LISTING:
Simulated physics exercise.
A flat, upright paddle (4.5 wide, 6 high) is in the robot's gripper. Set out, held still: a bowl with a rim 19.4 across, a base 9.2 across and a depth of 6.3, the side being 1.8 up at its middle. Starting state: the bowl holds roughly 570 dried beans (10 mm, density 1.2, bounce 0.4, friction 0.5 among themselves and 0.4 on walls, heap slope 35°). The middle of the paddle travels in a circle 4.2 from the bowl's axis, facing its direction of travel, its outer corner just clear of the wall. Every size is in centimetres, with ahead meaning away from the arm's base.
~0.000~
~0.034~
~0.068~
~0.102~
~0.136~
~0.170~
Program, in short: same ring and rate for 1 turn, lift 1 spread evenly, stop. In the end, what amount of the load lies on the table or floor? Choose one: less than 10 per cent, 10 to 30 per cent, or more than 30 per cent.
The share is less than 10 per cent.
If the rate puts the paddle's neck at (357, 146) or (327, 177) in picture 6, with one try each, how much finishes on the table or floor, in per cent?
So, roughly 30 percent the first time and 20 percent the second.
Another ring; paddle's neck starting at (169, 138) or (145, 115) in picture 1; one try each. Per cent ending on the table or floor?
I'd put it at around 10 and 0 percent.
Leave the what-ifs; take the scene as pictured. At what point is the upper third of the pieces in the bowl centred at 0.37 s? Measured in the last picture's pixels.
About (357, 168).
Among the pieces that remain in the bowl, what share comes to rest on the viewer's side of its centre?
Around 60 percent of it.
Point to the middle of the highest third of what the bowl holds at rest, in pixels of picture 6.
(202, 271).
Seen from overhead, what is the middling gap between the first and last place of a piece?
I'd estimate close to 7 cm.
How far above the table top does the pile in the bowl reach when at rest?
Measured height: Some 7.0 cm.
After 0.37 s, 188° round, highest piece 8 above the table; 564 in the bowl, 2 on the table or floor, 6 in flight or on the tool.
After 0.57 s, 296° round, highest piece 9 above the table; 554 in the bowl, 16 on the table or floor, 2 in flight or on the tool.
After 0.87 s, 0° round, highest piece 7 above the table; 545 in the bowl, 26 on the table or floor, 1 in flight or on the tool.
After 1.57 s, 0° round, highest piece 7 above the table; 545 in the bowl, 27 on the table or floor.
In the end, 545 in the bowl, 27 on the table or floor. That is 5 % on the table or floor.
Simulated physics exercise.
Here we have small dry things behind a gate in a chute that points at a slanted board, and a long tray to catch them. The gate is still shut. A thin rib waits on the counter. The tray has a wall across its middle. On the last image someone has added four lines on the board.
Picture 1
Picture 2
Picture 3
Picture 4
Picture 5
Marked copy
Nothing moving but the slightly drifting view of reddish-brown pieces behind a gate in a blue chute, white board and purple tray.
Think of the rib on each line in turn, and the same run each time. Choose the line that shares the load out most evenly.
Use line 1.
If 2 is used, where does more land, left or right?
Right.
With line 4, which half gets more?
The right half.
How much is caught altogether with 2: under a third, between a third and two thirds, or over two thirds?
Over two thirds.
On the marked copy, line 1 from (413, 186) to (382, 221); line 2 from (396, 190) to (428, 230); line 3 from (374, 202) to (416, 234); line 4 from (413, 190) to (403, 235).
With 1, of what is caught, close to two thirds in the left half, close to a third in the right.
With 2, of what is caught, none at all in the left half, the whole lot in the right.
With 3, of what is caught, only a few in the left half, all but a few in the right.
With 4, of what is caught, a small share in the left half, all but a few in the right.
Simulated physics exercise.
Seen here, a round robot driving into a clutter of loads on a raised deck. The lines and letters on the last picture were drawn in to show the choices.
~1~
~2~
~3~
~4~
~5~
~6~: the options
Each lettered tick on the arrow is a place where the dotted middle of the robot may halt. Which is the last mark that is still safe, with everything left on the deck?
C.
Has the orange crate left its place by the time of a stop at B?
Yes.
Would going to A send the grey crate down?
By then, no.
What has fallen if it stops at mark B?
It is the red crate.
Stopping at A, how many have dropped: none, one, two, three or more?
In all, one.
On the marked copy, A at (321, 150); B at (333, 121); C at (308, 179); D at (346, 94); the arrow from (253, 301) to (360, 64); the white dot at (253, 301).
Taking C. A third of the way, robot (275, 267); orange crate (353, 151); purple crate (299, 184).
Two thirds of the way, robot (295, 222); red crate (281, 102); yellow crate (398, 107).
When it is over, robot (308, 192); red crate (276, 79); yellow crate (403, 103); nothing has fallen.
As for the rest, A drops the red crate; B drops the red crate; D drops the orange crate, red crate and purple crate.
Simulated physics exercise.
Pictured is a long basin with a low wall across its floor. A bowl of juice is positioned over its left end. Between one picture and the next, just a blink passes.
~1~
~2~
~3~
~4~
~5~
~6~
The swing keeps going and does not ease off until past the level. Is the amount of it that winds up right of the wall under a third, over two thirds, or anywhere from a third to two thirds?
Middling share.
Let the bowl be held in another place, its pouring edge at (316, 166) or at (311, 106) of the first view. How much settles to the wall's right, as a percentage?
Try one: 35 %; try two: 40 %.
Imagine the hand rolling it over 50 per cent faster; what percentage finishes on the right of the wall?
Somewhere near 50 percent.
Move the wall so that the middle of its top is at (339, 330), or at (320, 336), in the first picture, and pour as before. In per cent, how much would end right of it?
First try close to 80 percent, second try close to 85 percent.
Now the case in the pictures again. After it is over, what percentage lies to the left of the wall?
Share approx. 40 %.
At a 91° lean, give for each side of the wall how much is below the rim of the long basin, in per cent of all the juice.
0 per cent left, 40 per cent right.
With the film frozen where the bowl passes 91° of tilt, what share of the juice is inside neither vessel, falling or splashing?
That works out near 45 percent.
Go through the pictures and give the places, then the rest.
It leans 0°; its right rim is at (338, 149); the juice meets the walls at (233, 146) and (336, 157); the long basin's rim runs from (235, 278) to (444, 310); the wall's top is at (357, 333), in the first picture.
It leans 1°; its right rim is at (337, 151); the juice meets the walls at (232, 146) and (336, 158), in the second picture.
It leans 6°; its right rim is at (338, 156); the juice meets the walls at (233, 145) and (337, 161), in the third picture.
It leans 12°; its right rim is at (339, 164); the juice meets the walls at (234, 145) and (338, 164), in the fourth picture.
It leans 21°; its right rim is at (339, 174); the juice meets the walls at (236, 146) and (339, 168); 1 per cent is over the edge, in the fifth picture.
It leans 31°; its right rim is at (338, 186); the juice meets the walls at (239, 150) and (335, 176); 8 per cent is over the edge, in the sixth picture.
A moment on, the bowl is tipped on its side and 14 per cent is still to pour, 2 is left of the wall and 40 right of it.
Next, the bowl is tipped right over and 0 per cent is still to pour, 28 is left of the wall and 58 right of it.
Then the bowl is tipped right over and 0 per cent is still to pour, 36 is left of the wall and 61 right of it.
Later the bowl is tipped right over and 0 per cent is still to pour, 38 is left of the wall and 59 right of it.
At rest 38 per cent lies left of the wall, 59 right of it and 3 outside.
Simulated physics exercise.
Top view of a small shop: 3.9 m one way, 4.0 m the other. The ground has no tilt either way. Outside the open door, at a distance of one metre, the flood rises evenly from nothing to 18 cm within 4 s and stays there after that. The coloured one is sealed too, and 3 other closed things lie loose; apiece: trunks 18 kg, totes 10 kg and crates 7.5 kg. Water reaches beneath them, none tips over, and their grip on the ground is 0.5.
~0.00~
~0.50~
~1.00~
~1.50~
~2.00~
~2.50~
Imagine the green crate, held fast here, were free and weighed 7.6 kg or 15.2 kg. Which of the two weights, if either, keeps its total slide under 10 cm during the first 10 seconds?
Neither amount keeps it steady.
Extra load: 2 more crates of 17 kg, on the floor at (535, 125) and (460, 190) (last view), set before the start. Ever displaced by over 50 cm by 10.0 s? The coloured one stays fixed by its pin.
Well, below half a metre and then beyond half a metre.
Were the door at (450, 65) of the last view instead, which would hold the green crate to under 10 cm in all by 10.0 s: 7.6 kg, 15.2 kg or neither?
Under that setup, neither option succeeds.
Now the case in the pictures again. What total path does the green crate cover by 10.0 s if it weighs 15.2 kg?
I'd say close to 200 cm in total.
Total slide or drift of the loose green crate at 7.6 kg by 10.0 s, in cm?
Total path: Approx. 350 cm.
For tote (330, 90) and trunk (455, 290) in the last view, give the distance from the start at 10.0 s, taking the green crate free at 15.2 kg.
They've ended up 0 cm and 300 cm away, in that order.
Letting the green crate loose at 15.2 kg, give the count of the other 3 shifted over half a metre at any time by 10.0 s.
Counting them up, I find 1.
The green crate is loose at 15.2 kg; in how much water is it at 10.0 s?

TASK TO COMPLETE: Pull out each line of the records holding the string "lines".

RESULT:
Here we have small dry things behind a gate in a chute that points at a slanted board, and a long tray to catch them. The gate is still shut. A thin rib waits on the counter. The tray has a wall across its middle. On the last image someone has added four lines on the board.
Seen here, a round robot driving into a clutter of loads on a raised deck. The lines and letters on the last picture were drawn in to show the choices.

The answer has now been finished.